● **What you should do**
Quote exactly, and only, the lines of the material below from the line with "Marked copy" through the line with "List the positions".

● **Exercise material**

-- -- --

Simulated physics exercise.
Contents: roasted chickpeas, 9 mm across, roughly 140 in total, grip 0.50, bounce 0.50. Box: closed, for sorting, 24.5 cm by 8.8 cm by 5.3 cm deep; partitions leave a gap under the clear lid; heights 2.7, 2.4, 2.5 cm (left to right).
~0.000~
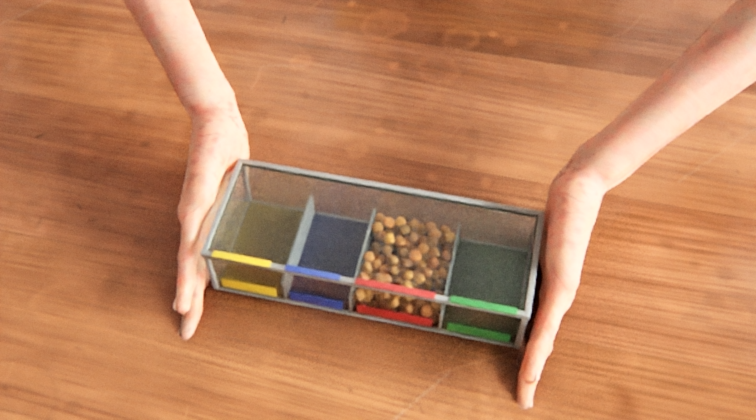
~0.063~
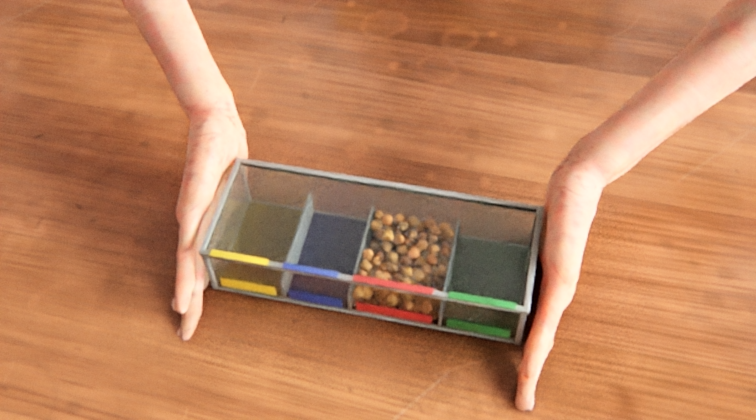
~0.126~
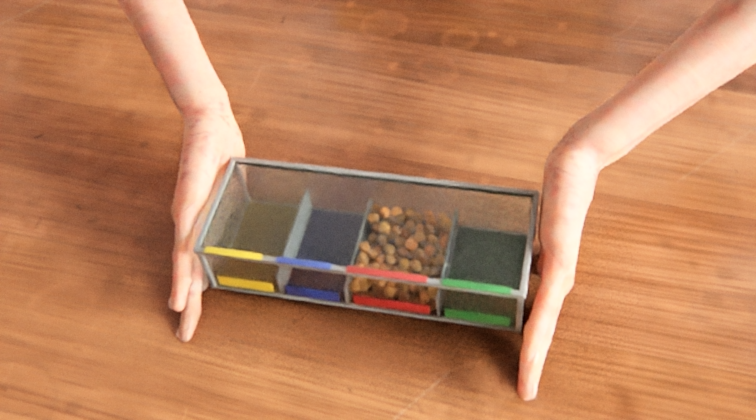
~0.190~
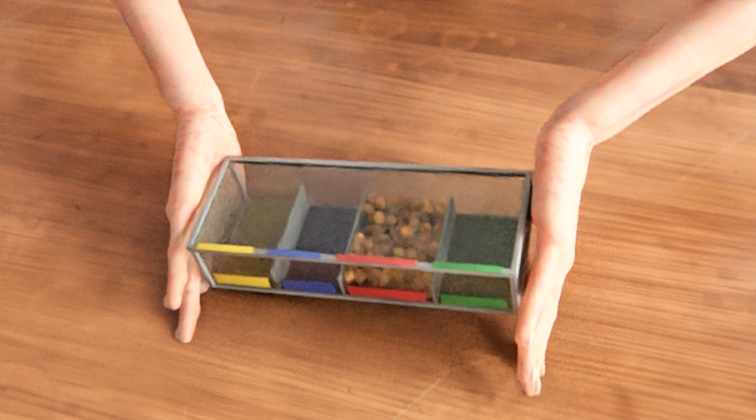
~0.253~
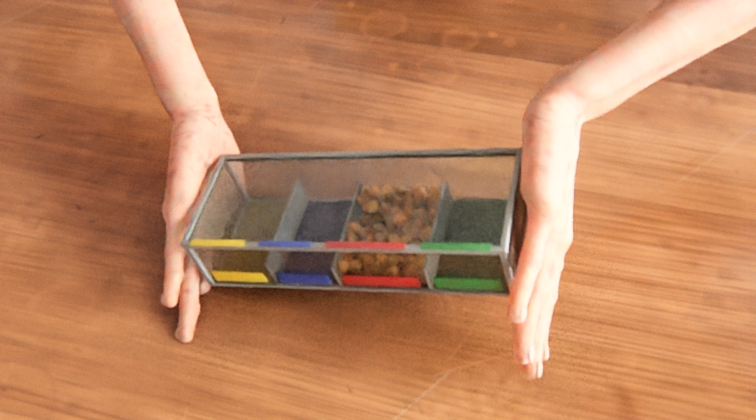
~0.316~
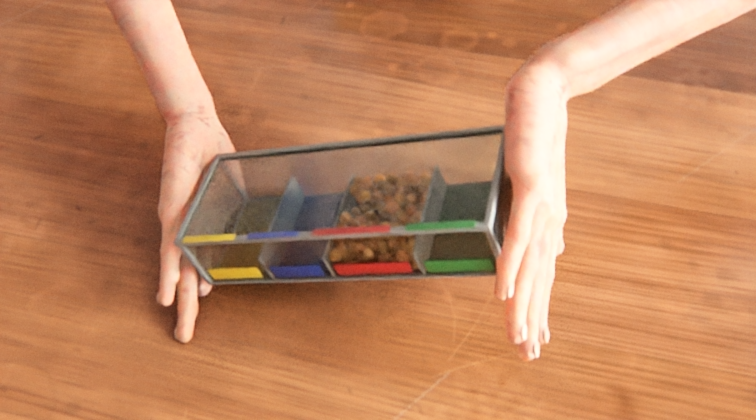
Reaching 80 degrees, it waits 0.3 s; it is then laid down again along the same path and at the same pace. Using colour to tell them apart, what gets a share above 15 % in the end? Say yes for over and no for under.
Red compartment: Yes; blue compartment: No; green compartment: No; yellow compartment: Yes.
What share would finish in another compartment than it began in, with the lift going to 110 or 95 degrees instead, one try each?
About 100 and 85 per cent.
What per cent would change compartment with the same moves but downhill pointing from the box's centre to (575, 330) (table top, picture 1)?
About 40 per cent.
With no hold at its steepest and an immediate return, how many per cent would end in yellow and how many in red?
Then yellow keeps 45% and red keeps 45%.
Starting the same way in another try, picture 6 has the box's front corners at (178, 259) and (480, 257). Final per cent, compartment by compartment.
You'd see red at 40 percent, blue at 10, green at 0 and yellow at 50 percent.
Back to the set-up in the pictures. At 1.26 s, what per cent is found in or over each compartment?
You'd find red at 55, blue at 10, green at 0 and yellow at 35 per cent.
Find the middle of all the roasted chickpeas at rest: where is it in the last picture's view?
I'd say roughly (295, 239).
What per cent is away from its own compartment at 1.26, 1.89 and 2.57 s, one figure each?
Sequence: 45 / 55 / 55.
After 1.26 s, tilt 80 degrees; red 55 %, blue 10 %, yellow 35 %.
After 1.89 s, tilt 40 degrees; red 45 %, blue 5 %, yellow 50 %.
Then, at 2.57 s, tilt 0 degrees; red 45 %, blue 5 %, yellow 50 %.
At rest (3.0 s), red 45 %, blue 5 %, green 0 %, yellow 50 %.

-- -- --

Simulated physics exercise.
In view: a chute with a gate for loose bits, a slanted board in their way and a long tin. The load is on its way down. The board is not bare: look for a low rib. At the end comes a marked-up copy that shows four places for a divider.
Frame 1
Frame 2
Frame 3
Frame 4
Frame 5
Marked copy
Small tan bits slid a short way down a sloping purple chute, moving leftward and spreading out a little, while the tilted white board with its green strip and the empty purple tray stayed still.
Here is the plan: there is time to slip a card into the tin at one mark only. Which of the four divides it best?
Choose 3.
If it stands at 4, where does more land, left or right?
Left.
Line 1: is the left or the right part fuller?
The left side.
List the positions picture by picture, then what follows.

-- -- --

● **The answer**
Marked copy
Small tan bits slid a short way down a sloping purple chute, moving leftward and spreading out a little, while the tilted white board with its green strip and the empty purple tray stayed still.
Here is the plan: there is time to slip a card into the tin at one mark only. Which of the four divides it best?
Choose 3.
If it stands at 4, where does more land, left or right?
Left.
Line 1: is the left or the right part fuller?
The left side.
List the positions picture by picture, then what follows.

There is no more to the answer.